| Job |
Without the images, write out the whole listing exactly.

| Recorded data |
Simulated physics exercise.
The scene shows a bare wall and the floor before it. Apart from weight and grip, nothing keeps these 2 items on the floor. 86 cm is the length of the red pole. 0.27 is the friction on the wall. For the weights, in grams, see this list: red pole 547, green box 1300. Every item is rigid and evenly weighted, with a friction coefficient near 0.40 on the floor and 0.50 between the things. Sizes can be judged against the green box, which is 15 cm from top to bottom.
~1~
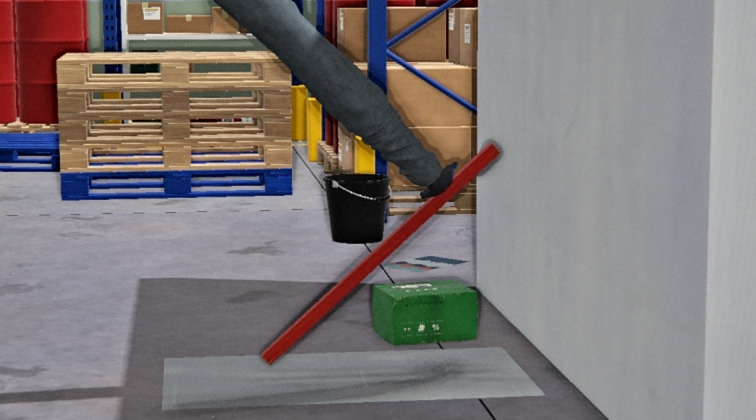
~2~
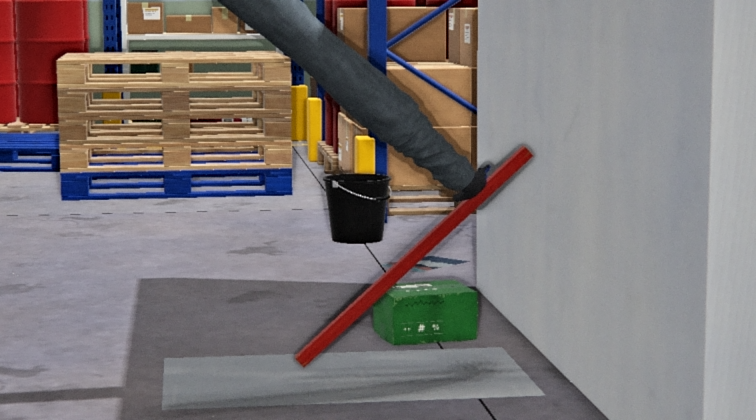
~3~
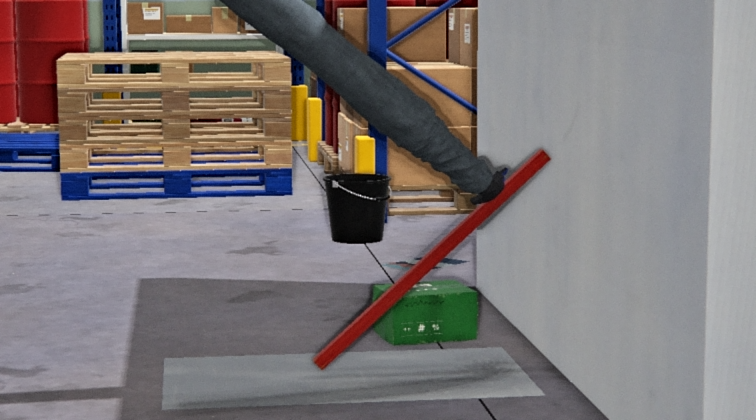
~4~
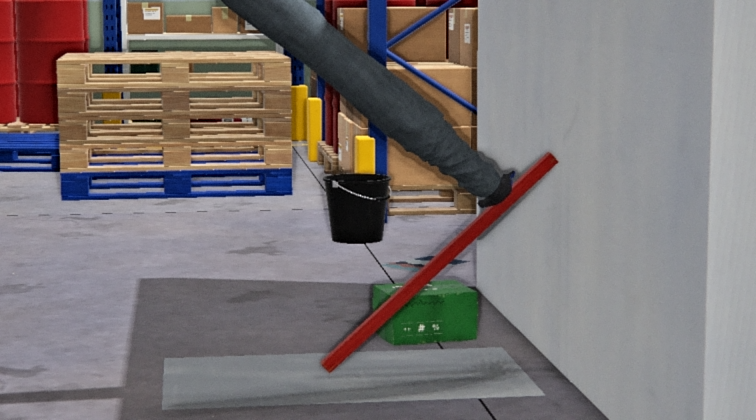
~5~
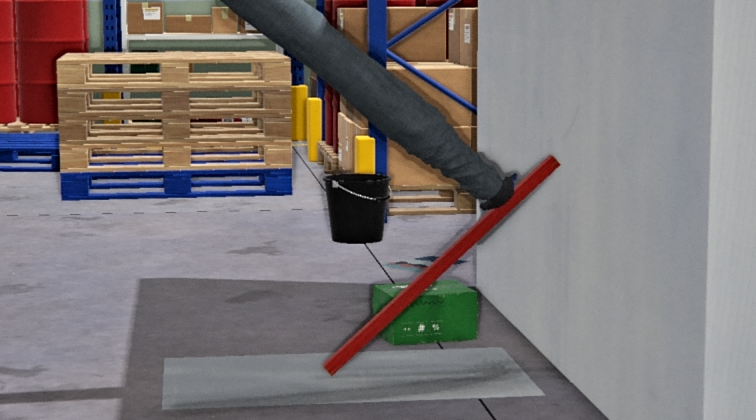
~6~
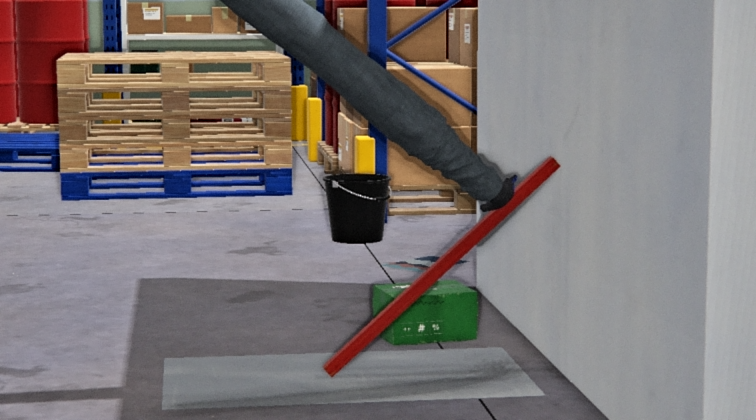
A grey-sleeved arm reaches down from the top of a warehouse, seen from a level, fixed viewpoint, holding a slanted red pole before a bare grey wall on the right. A green box sits on the floor by the wall, with a black bucket, stacked wooden pallets and loaded shelves behind. The arm moves the pole rightward to lean against the wall, slowing, then holds it still.
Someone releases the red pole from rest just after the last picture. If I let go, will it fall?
Yes.
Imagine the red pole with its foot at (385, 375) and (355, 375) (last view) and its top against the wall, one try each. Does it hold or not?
Try one: It stays put; try two: It stays put.
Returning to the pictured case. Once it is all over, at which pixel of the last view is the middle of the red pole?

| Reply |
Simulated physics exercise.
The scene shows a bare wall and the floor before it. Apart from weight and grip, nothing keeps these 2 items on the floor. 86 cm is the length of the red pole. 0.27 is the friction on the wall. For the weights, in grams, see this list: red pole 547, green box 1300. Every item is rigid and evenly weighted, with a friction coefficient near 0.40 on the floor and 0.50 between the things. Sizes can be judged against the green box, which is 15 cm from top to bottom.
~1~
~2~
~3~
~4~
~5~
~6~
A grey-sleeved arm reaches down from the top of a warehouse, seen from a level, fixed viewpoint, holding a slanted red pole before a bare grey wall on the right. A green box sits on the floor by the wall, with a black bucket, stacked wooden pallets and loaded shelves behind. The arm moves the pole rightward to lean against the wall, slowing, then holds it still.
Someone releases the red pole from rest just after the last picture. If I let go, will it fall?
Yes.
Imagine the red pole with its foot at (385, 375) and (355, 375) (last view) and its top against the wall, one try each. Does it hold or not?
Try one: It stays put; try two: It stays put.
Returning to the pictured case. Once it is all over, at which pixel of the last view is the middle of the red pole?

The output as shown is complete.